Stated exercise: Set the listing down unchanged, minus every embedded image.

Given information:
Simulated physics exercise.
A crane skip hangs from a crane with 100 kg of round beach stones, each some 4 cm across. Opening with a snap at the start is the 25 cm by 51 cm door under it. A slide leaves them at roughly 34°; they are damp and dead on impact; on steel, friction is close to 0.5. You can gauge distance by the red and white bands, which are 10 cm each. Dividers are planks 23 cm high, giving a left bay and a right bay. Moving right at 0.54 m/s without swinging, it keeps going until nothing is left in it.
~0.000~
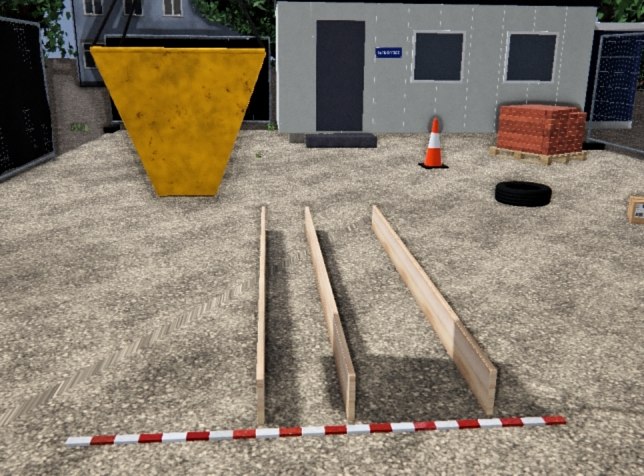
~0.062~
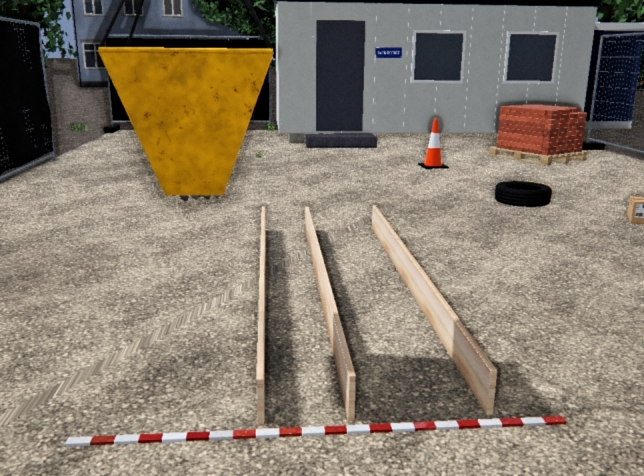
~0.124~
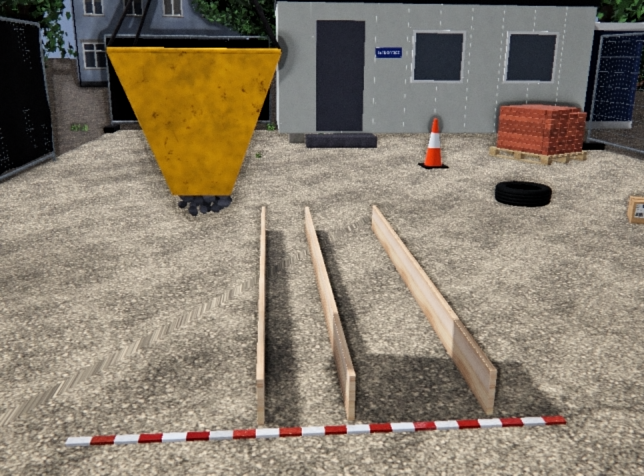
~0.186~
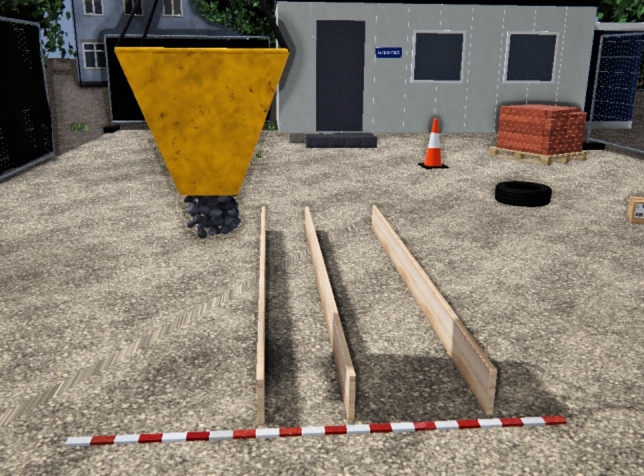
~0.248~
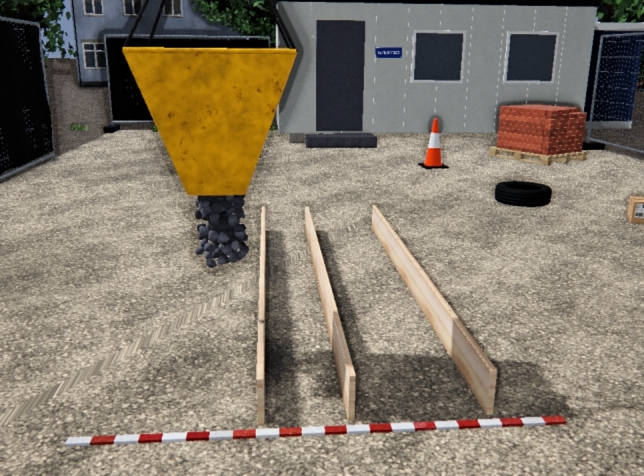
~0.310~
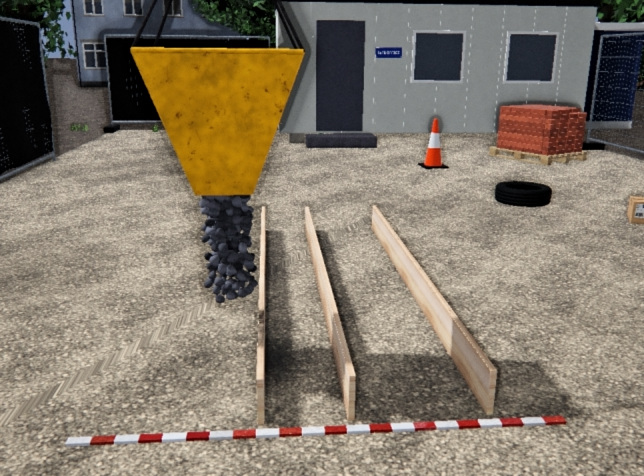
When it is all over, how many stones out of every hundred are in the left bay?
Some 54 out of 100.
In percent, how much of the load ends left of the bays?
45 % of the load.
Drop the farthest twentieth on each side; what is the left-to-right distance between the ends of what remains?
Width: Near 90 cm.
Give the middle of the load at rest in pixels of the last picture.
Around (270, 356).
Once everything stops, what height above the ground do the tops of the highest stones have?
18 cm.
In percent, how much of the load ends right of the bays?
I'd say close to 0 per cent.
After 0.7 s, 0 % in the crane skip, 48 % falling or lying left of the bays, 52 % falling or lying in the left bay; the stones farthest right are at (325, 347).
After 1.1 s, 0 % in the crane skip, 46 % falling or lying left of the bays, 54 % falling or lying in the left bay; the stones farthest right are at (335, 365).
After 1.7 s, 0 % in the crane skip, 46 % falling or lying left of the bays, 54 % falling or lying in the left bay; the stones farthest right are at (334, 364).
After 2.6 s, 0 % in the crane skip, 46 % falling or lying left of the bays, 54 % falling or lying in the left bay; the stones farthest right are at (333, 364).
After 4.5 s, 0 % in the crane skip, 46 % left of the bays, 54 % in the left bay; the stones farthest right are at (333, 364).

Worked solution:
Simulated physics exercise.
A crane skip hangs from a crane with 100 kg of round beach stones, each some 4 cm across. Opening with a snap at the start is the 25 cm by 51 cm door under it. A slide leaves them at roughly 34°; they are damp and dead on impact; on steel, friction is close to 0.5. You can gauge distance by the red and white bands, which are 10 cm each. Dividers are planks 23 cm high, giving a left bay and a right bay. Moving right at 0.54 m/s without swinging, it keeps going until nothing is left in it.
~0.000~
~0.062~
~0.124~
~0.186~
~0.248~
~0.310~
When it is all over, how many stones out of every hundred are in the left bay?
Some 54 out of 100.
In percent, how much of the load ends left of the bays?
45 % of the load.
Drop the farthest twentieth on each side; what is the left-to-right distance between the ends of what remains?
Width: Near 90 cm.
Give the middle of the load at rest in pixels of the last picture.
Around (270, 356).
Once everything stops, what height above the ground do the tops of the highest stones have?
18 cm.
In percent, how much of the load ends right of the bays?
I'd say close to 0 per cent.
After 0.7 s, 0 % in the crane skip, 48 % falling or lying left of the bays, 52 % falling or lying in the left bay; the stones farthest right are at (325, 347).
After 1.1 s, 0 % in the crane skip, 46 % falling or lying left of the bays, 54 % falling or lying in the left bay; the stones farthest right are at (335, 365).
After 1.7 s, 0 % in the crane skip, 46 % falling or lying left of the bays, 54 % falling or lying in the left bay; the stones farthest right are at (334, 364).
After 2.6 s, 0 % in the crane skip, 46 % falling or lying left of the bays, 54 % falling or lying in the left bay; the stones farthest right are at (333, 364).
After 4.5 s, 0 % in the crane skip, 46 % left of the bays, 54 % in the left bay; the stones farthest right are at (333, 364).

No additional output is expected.